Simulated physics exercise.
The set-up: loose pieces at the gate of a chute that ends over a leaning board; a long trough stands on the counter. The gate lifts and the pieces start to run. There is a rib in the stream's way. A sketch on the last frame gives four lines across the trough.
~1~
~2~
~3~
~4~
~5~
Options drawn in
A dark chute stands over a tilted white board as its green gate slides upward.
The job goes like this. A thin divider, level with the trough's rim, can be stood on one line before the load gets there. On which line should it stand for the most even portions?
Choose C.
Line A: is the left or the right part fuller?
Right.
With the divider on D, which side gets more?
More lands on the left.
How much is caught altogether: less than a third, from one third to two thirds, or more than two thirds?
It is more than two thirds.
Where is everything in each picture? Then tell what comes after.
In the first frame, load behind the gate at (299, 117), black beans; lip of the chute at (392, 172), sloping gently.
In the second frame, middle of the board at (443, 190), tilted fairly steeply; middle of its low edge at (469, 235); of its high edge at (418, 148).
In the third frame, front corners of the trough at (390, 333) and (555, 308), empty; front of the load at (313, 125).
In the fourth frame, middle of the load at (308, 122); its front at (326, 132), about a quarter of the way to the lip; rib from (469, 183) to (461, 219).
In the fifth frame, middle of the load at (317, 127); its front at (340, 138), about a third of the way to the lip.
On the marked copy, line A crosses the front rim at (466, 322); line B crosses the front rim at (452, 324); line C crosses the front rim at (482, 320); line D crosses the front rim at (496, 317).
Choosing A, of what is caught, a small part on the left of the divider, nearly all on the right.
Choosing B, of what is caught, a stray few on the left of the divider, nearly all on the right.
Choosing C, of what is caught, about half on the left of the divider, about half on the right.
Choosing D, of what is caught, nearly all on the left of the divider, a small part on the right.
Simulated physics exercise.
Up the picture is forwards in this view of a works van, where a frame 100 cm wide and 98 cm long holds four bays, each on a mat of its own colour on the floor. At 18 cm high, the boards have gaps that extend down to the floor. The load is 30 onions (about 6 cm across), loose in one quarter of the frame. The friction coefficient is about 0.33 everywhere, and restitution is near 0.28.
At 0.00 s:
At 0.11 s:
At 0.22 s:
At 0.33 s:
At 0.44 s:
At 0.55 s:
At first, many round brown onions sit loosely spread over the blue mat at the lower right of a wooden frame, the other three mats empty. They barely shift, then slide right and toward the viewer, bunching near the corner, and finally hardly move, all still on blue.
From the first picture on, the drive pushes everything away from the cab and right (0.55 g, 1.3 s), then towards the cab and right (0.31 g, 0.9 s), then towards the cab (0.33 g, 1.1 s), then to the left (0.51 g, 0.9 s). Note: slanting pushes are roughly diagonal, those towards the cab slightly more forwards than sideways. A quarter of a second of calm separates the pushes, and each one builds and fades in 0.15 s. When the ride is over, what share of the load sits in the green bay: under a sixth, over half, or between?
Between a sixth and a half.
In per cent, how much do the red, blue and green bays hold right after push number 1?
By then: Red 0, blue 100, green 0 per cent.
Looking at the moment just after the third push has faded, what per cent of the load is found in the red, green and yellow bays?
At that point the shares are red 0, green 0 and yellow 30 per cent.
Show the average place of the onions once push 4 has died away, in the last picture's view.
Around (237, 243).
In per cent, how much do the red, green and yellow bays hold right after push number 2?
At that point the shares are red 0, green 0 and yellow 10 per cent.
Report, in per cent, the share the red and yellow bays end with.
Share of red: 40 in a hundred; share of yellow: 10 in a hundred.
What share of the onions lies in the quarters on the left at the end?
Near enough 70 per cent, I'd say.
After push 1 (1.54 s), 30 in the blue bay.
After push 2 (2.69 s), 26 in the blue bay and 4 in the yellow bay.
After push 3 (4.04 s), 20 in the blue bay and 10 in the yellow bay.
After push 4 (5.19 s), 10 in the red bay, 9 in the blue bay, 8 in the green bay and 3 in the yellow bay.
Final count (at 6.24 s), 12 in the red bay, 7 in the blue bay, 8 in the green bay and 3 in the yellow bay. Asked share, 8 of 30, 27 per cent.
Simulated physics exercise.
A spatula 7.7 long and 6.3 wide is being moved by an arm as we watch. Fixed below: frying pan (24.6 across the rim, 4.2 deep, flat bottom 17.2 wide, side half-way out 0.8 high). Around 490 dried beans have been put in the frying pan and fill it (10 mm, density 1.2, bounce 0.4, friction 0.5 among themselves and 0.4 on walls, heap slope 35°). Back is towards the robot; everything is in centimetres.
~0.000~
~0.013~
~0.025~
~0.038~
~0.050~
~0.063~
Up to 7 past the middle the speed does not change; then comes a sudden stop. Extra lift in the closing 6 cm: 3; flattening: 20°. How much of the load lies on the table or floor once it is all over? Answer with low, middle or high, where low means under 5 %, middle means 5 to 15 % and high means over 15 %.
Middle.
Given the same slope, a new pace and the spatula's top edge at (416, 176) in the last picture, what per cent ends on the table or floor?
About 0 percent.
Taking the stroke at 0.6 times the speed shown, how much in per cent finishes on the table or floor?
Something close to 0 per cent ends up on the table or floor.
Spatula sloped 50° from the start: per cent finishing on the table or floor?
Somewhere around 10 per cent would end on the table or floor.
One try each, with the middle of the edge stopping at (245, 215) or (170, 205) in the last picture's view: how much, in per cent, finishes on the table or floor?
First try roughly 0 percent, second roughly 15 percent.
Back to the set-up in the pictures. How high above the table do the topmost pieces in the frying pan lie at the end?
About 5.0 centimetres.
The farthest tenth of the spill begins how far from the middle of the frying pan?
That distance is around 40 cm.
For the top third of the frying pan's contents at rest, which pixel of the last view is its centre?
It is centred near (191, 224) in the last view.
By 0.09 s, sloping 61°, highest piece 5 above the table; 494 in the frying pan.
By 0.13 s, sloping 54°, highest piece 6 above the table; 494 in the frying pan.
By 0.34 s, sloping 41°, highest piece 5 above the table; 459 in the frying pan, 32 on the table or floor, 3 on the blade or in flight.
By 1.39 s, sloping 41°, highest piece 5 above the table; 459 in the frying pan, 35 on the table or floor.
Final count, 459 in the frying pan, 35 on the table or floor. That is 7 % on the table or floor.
◆ ◆ ◆ ◆ ◆
** JOB **
Select all lines with the word "long" from the entries above.

** RESULT **
The set-up: loose pieces at the gate of a chute that ends over a leaning board; a long trough stands on the counter. The gate lifts and the pieces start to run. There is a rib in the stream's way. A sketch on the last frame gives four lines across the trough.
Up the picture is forwards in this view of a works van, where a frame 100 cm wide and 98 cm long holds four bays, each on a mat of its own colour on the floor. At 18 cm high, the boards have gaps that extend down to the floor. The load is 30 onions (about 6 cm across), loose in one quarter of the frame. The friction coefficient is about 0.33 everywhere, and restitution is near 0.28.
A spatula 7.7 long and 6.3 wide is being moved by an arm as we watch. Fixed below: frying pan (24.6 across the rim, 4.2 deep, flat bottom 17.2 wide, side half-way out 0.8 high). Around 490 dried beans have been put in the frying pan and fill it (10 mm, density 1.2, bounce 0.4, friction 0.5 among themselves and 0.4 on walls, heap slope 35°). Back is towards the robot; everything is in centimetres.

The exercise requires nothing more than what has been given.